**** Supplied data ****

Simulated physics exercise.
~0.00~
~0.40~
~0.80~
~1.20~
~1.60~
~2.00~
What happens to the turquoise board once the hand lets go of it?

****

» **Work to do**
Please reproduce each line exactly as written.

» **Answer to this task**
Simulated physics exercise.
~0.00~
~0.40~
~0.80~
~1.20~
~1.60~
~2.00~
What happens to the turquoise board once the hand lets go of it?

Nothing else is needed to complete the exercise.